■ **EXERCISE GOAL**:
Start at the line containing "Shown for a", stop at the line containing "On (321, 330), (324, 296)", and please reproduce every line in between, both ends included, without pictures.

■ **RECORD SET**:

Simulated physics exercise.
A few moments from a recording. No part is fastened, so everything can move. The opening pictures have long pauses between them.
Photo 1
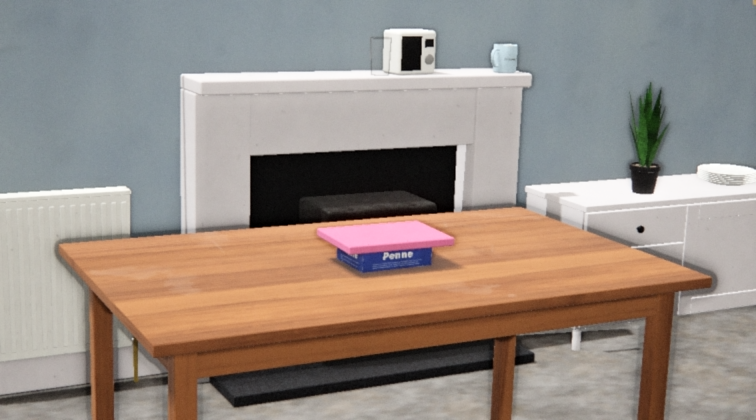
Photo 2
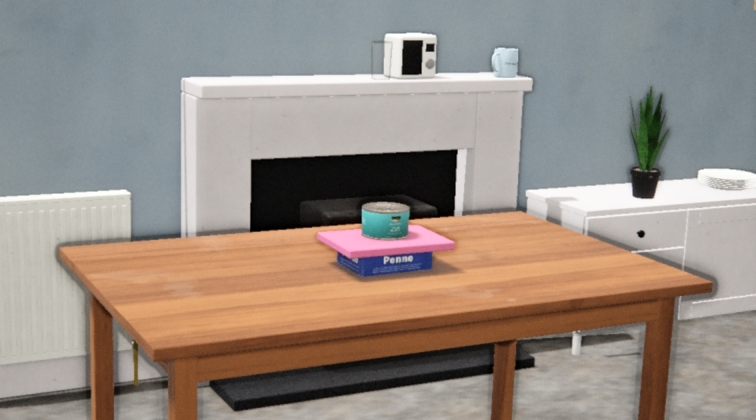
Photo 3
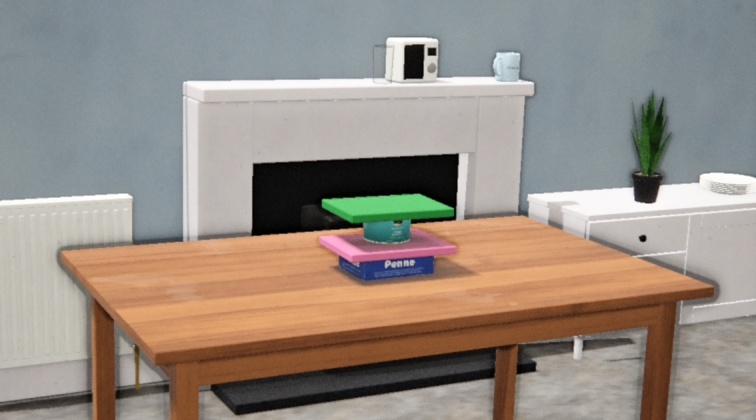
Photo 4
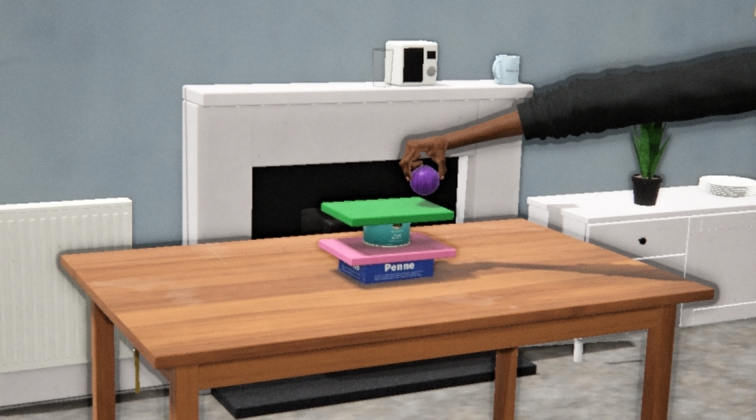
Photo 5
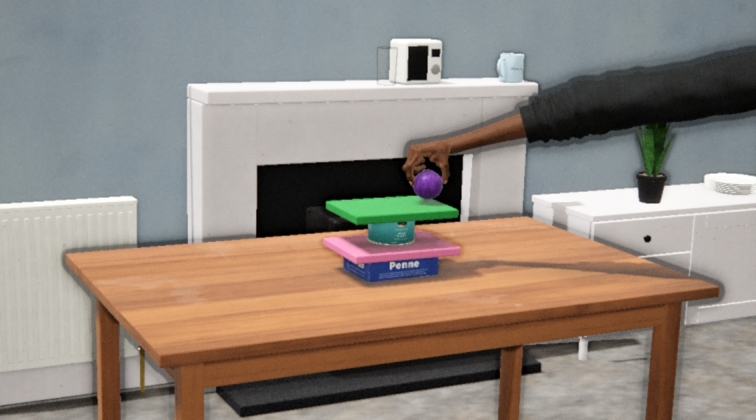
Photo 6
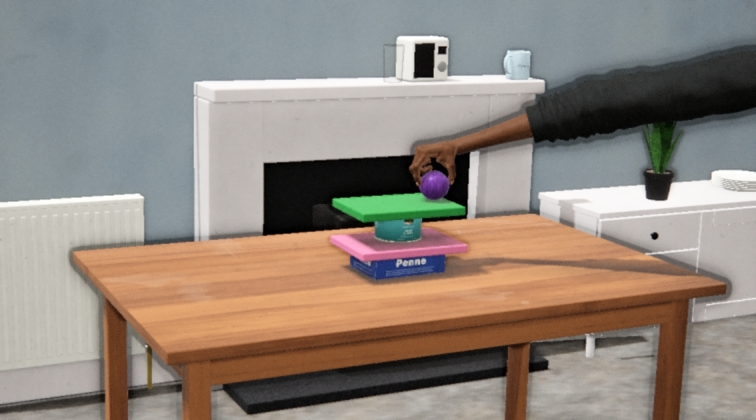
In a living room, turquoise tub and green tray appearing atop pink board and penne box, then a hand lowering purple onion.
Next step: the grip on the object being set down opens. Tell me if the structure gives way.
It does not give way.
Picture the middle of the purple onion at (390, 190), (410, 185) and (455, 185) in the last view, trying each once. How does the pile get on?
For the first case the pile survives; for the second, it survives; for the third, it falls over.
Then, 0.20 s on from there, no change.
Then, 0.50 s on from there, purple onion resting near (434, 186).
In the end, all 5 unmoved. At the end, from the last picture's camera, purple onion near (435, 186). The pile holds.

* * *

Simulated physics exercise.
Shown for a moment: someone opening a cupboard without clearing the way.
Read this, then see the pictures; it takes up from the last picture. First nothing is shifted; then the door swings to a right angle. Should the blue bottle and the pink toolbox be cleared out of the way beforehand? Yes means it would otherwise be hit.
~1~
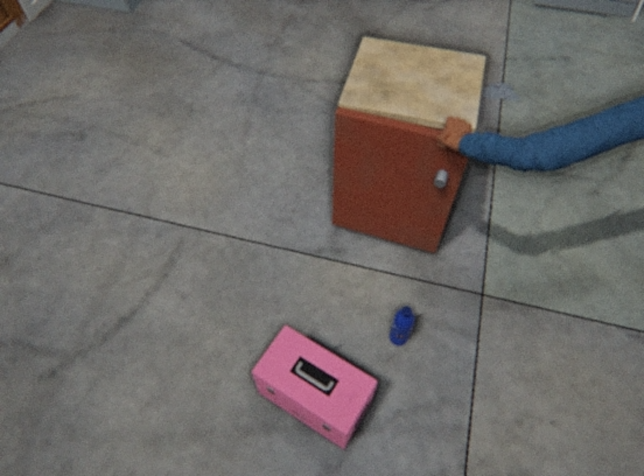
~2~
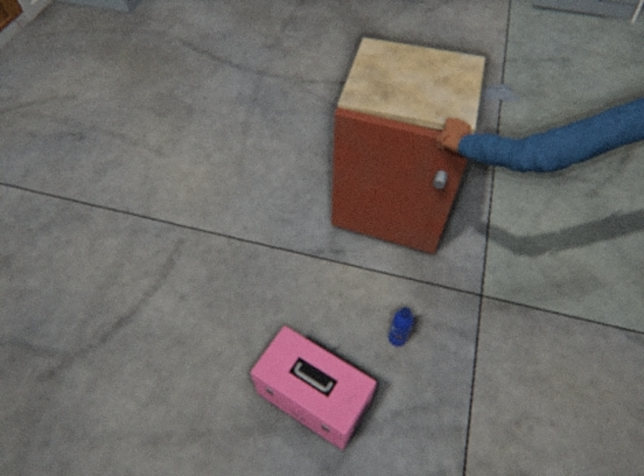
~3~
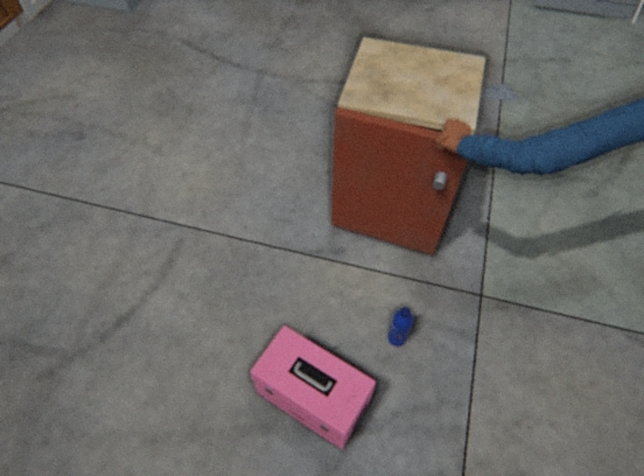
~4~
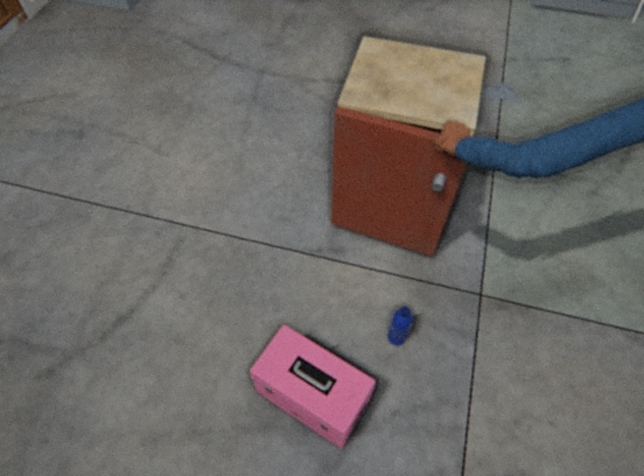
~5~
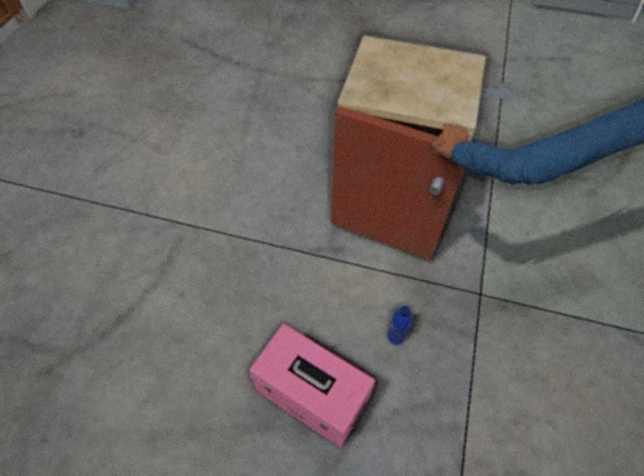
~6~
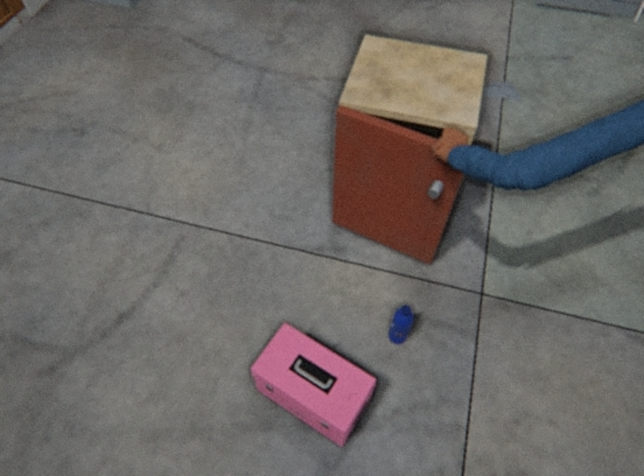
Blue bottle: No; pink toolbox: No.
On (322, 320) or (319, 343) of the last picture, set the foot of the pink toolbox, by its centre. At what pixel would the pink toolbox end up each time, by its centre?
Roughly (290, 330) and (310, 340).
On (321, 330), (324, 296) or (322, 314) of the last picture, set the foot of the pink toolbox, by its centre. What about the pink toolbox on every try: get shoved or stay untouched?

■ **RIGHT ANSWER**:
Shown for a moment: someone opening a cupboard without clearing the way.
Read this, then see the pictures; it takes up from the last picture. First nothing is shifted; then the door swings to a right angle. Should the blue bottle and the pink toolbox be cleared out of the way beforehand? Yes means it would otherwise be hit.
~1~
~2~
~3~
~4~
~5~
~6~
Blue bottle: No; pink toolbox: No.
On (322, 320) or (319, 343) of the last picture, set the foot of the pink toolbox, by its centre. At what pixel would the pink toolbox end up each time, by its centre?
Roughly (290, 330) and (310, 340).
On (321, 330), (324, 296) or (322, 314) of the last picture, set the foot of the pink toolbox, by its centre. What about the pink toolbox on every try: get shoved or stay untouched?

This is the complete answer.